**Problem to work on:** Skip every image and restate the data word for word.

**Material provided:**
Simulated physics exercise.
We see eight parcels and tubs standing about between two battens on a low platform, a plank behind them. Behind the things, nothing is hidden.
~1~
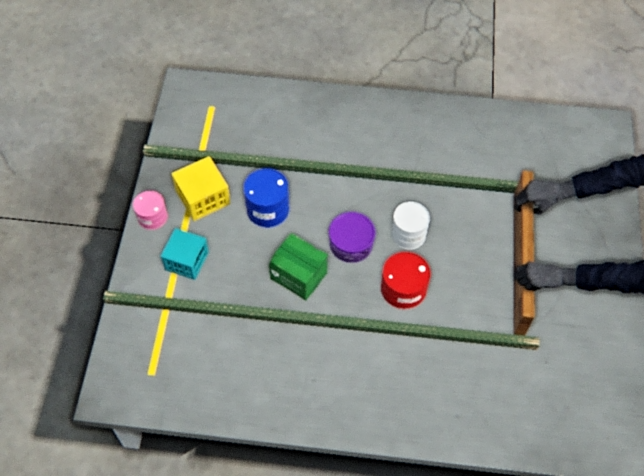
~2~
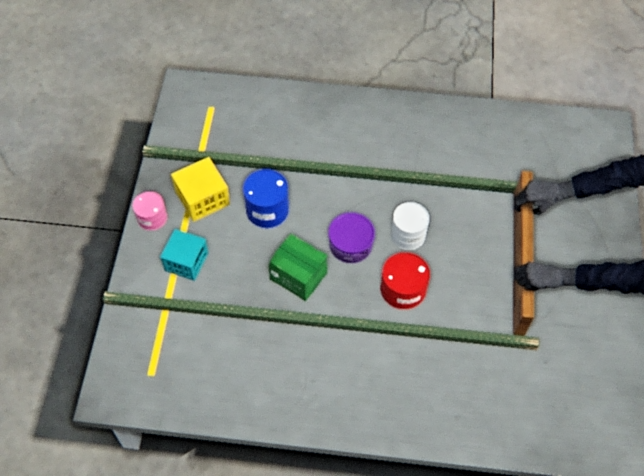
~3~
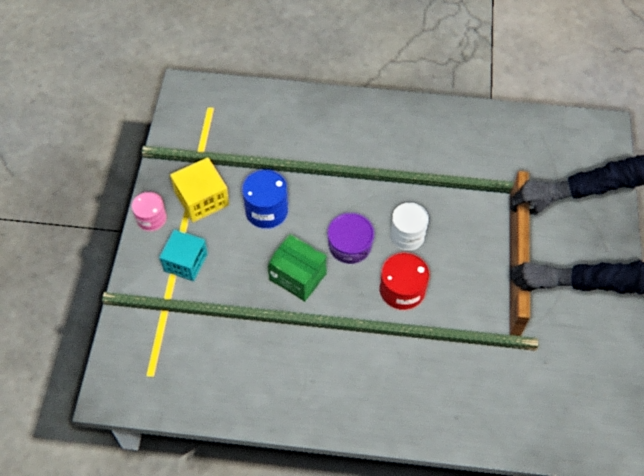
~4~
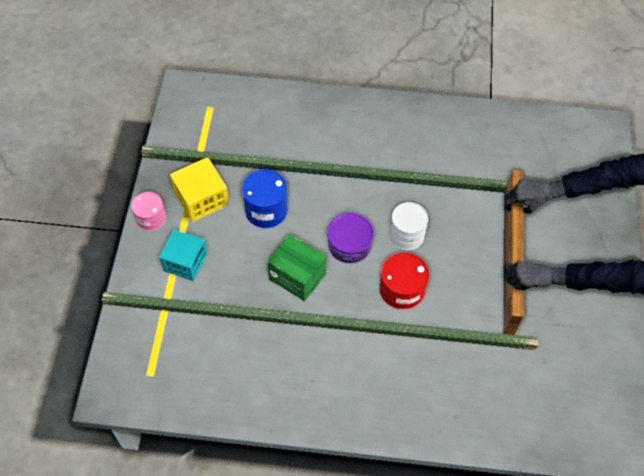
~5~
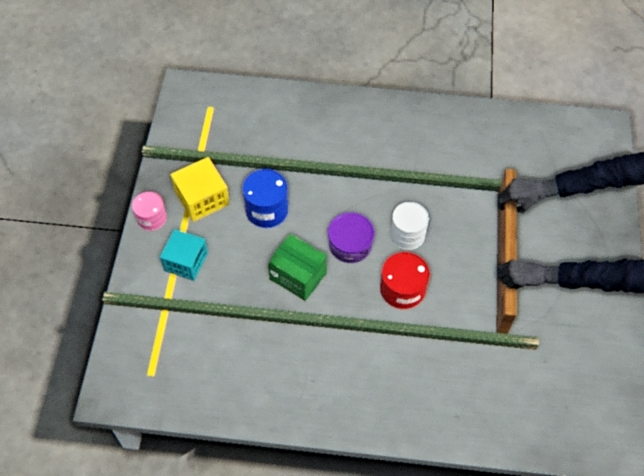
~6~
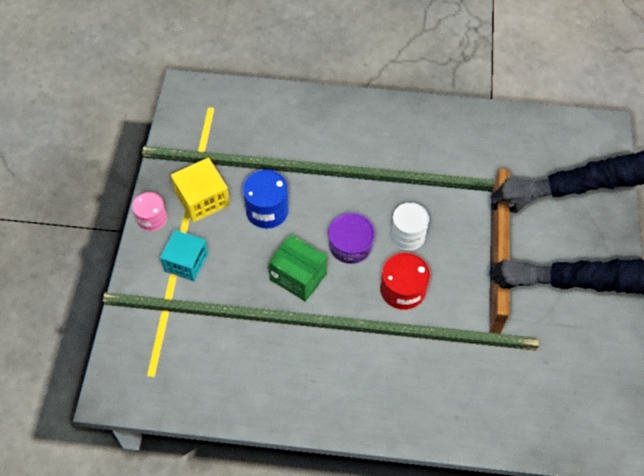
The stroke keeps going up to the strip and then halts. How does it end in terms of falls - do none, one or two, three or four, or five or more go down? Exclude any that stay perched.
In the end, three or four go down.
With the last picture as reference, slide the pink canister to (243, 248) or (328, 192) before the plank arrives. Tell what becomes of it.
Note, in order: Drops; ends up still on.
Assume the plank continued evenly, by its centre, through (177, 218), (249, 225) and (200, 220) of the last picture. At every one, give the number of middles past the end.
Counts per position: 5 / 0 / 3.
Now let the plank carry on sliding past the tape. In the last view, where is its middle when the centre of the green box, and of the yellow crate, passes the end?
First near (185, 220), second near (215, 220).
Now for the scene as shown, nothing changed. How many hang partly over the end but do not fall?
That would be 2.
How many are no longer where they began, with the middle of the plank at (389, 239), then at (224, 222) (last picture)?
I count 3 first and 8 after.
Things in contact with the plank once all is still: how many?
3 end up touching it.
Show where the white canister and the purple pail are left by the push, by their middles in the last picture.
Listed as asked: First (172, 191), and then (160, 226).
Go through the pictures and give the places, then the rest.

**Solution below:**
Simulated physics exercise.
We see eight parcels and tubs standing about between two battens on a low platform, a plank behind them. Behind the things, nothing is hidden.
~1~
~2~
~3~
~4~
~5~
~6~
The stroke keeps going up to the strip and then halts. How does it end in terms of falls - do none, one or two, three or four, or five or more go down? Exclude any that stay perched.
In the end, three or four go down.
With the last picture as reference, slide the pink canister to (243, 248) or (328, 192) before the plank arrives. Tell what becomes of it.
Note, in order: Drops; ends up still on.
Assume the plank continued evenly, by its centre, through (177, 218), (249, 225) and (200, 220) of the last picture. At every one, give the number of middles past the end.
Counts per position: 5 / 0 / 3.
Now let the plank carry on sliding past the tape. In the last view, where is its middle when the centre of the green box, and of the yellow crate, passes the end?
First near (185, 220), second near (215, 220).
Now for the scene as shown, nothing changed. How many hang partly over the end but do not fall?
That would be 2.
How many are no longer where they began, with the middle of the plank at (389, 239), then at (224, 222) (last picture)?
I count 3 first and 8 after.
Things in contact with the plank once all is still: how many?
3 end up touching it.
Show where the white canister and the purple pail are left by the push, by their middles in the last picture.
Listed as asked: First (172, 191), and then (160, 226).
Go through the pictures and give the places, then the rest.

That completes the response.